_Problem description_
Return the entries below verbatim. Pictures stay out.

_Records for the task_

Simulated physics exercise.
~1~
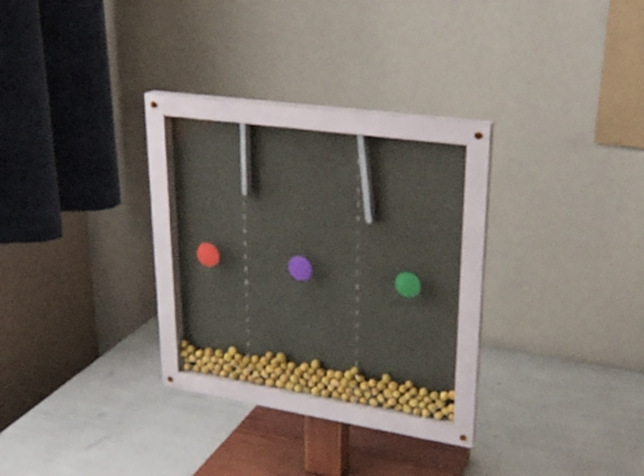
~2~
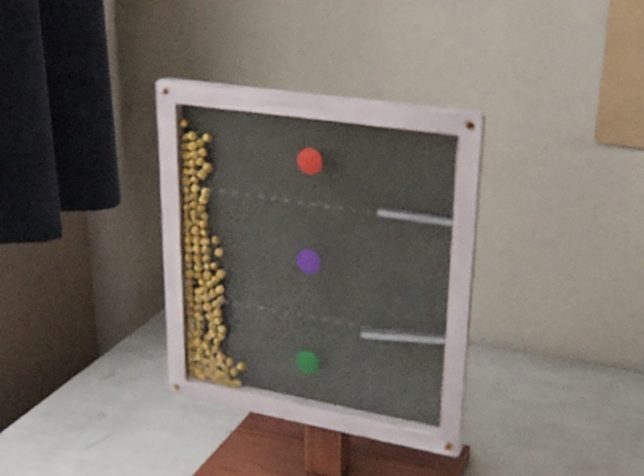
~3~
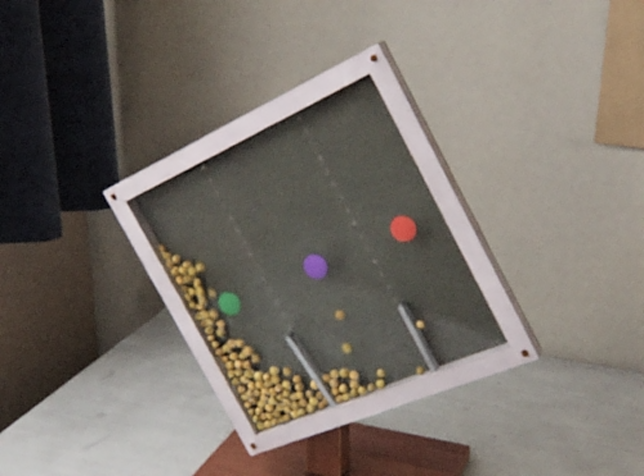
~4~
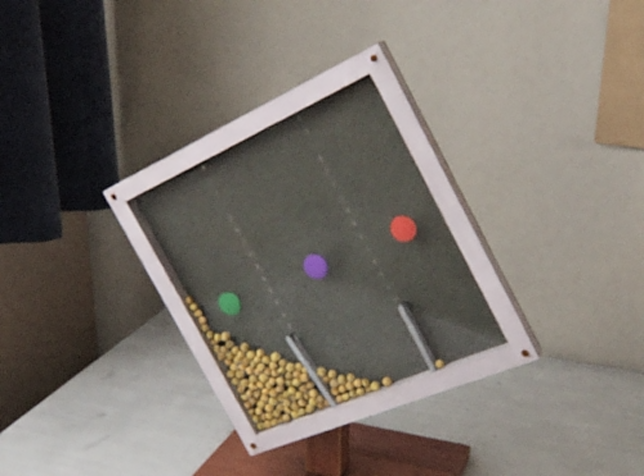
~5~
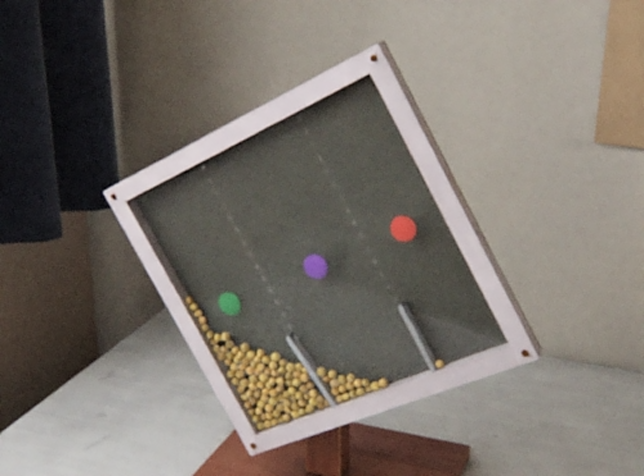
On a pale tabletop beside a dark curtain, a square, clear-faced box on a wooden stand turns clockwise and stops tilted, its chickpeas sliding and tumbling into the lower corner, where most settle by the green dot, some in the purple strip and none in the red.
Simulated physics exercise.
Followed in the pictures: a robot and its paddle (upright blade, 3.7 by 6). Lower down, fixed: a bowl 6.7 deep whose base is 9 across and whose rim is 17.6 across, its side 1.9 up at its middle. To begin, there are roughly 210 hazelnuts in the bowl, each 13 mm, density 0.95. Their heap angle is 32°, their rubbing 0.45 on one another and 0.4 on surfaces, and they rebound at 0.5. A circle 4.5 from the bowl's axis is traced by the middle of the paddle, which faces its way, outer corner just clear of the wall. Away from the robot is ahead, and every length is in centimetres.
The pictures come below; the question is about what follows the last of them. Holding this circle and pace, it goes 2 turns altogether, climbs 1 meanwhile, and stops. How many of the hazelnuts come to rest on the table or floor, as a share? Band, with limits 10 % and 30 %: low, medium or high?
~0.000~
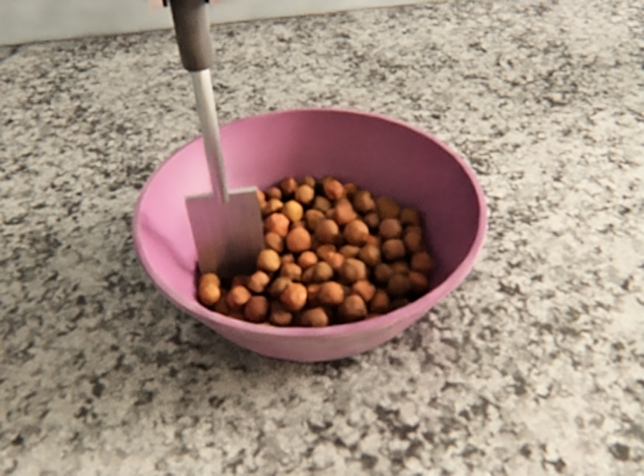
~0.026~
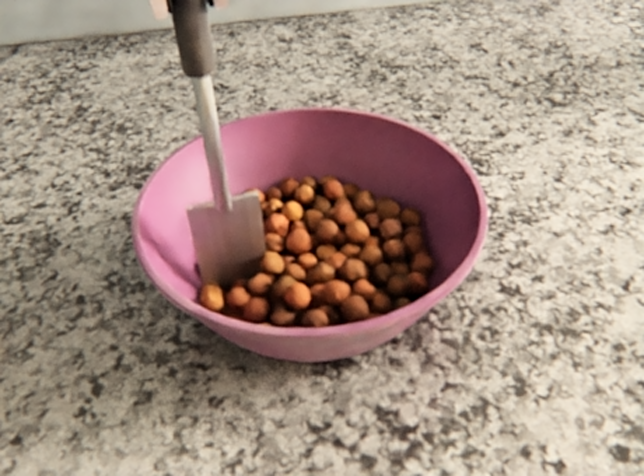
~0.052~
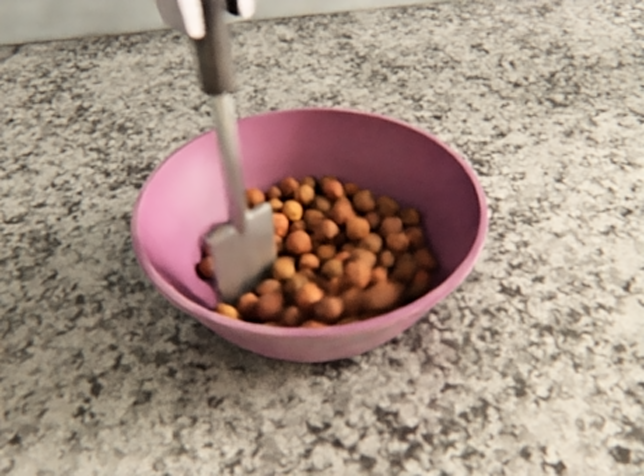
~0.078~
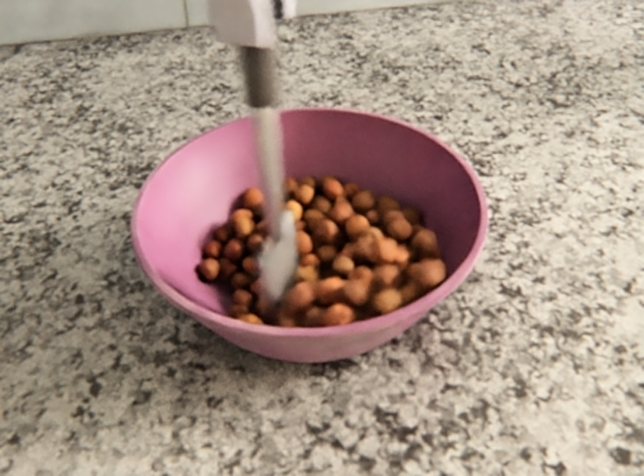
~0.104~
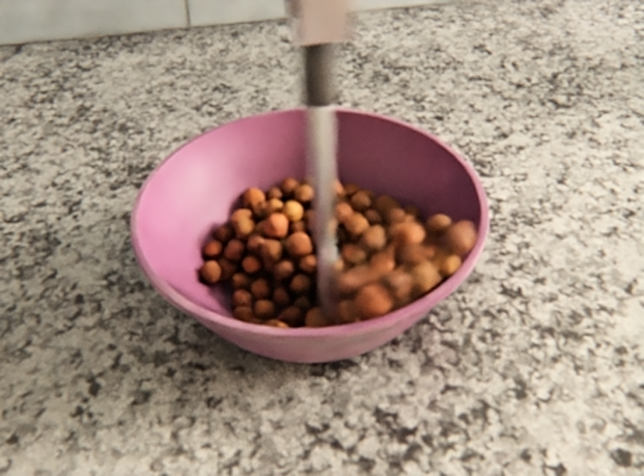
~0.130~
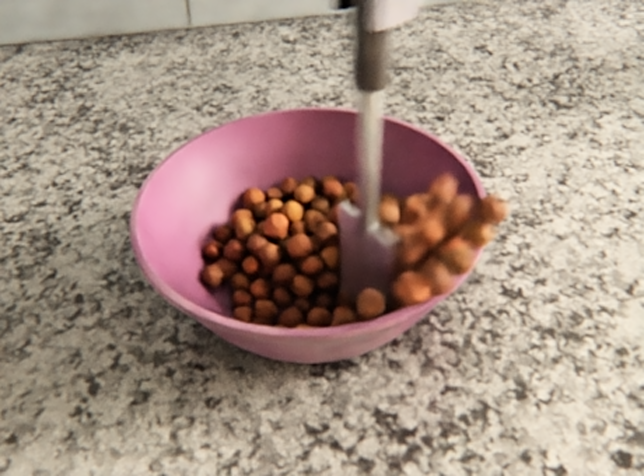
High.
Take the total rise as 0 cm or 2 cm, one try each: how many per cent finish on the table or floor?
About 50 per cent on the first try and 30 per cent on the second.
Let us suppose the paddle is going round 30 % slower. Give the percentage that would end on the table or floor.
Then roughly 20 per cent.
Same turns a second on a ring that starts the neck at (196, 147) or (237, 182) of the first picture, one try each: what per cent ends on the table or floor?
First try about 20 per cent, second try about 25 per cent.
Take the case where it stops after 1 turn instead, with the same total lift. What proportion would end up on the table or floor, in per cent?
Then roughly 25 percent.
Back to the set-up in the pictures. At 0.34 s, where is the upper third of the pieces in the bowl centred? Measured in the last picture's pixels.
About (200, 236) in the last picture.
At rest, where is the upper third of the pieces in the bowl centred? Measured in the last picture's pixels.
Near (261, 281).
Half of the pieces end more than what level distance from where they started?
My guess is close to 11 centimetres.
By 0.34 s, 351° round, highest piece 11 above the table; 150 in the bowl, 22 on the table or floor, 34 in flight or on the tool.
By 0.56 s, 222° round, highest piece 9 above the table; 123 in the bowl, 71 on the table or floor, 12 in flight or on the tool.
By 0.87 s, 0° round, highest piece 7 above the table; 114 in the bowl, 92 on the table or floor.
By 1.57 s, 0° round, highest piece 5 above the table; 114 in the bowl, 92 on the table or floor.
Final count, 114 in the bowl, 92 on the table or floor. That is 45 % on the table or floor.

_Answer in full_
Simulated physics exercise.
~1~
~2~
~3~
~4~
~5~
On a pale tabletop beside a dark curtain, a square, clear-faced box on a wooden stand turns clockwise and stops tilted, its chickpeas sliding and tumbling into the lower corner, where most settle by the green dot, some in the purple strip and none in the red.
Simulated physics exercise.
Followed in the pictures: a robot and its paddle (upright blade, 3.7 by 6). Lower down, fixed: a bowl 6.7 deep whose base is 9 across and whose rim is 17.6 across, its side 1.9 up at its middle. To begin, there are roughly 210 hazelnuts in the bowl, each 13 mm, density 0.95. Their heap angle is 32°, their rubbing 0.45 on one another and 0.4 on surfaces, and they rebound at 0.5. A circle 4.5 from the bowl's axis is traced by the middle of the paddle, which faces its way, outer corner just clear of the wall. Away from the robot is ahead, and every length is in centimetres.
The pictures come below; the question is about what follows the last of them. Holding this circle and pace, it goes 2 turns altogether, climbs 1 meanwhile, and stops. How many of the hazelnuts come to rest on the table or floor, as a share? Band, with limits 10 % and 30 %: low, medium or high?
~0.000~
~0.026~
~0.052~
~0.078~
~0.104~
~0.130~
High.
Take the total rise as 0 cm or 2 cm, one try each: how many per cent finish on the table or floor?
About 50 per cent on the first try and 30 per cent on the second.
Let us suppose the paddle is going round 30 % slower. Give the percentage that would end on the table or floor.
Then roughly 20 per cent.
Same turns a second on a ring that starts the neck at (196, 147) or (237, 182) of the first picture, one try each: what per cent ends on the table or floor?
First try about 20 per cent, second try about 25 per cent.
Take the case where it stops after 1 turn instead, with the same total lift. What proportion would end up on the table or floor, in per cent?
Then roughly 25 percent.
Back to the set-up in the pictures. At 0.34 s, where is the upper third of the pieces in the bowl centred? Measured in the last picture's pixels.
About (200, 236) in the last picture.
At rest, where is the upper third of the pieces in the bowl centred? Measured in the last picture's pixels.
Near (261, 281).
Half of the pieces end more than what level distance from where they started?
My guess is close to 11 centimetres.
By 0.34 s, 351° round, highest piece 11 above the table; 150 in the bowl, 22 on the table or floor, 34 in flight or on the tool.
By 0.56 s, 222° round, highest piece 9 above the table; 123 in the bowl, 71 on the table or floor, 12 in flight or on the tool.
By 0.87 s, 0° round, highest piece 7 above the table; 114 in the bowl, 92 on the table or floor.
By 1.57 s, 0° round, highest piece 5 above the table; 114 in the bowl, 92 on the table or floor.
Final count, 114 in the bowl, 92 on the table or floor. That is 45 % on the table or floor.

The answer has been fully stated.